Supplied material:
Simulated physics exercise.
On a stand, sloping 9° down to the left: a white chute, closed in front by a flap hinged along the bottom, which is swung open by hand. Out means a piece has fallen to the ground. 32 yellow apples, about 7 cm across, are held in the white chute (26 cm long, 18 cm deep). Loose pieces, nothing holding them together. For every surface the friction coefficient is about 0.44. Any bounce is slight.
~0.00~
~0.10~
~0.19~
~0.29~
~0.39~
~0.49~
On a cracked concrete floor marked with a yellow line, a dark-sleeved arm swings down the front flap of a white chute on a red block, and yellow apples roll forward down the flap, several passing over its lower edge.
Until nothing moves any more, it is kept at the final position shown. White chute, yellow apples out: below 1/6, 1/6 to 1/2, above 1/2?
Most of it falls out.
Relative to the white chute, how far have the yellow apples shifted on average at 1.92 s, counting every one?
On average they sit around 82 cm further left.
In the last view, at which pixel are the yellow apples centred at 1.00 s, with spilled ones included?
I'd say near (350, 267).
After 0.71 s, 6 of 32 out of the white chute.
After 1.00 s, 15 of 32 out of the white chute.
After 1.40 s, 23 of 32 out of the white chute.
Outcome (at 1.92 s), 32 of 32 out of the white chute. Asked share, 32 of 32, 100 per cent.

Written problem: Only the lines from the one containing "Until nothing moves" to the end of the data should be printed, exactly as they stand.

Task output:
Until nothing moves any more, it is kept at the final position shown. White chute, yellow apples out: below 1/6, 1/6 to 1/2, above 1/2?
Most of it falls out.
Relative to the white chute, how far have the yellow apples shifted on average at 1.92 s, counting every one?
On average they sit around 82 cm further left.
In the last view, at which pixel are the yellow apples centred at 1.00 s, with spilled ones included?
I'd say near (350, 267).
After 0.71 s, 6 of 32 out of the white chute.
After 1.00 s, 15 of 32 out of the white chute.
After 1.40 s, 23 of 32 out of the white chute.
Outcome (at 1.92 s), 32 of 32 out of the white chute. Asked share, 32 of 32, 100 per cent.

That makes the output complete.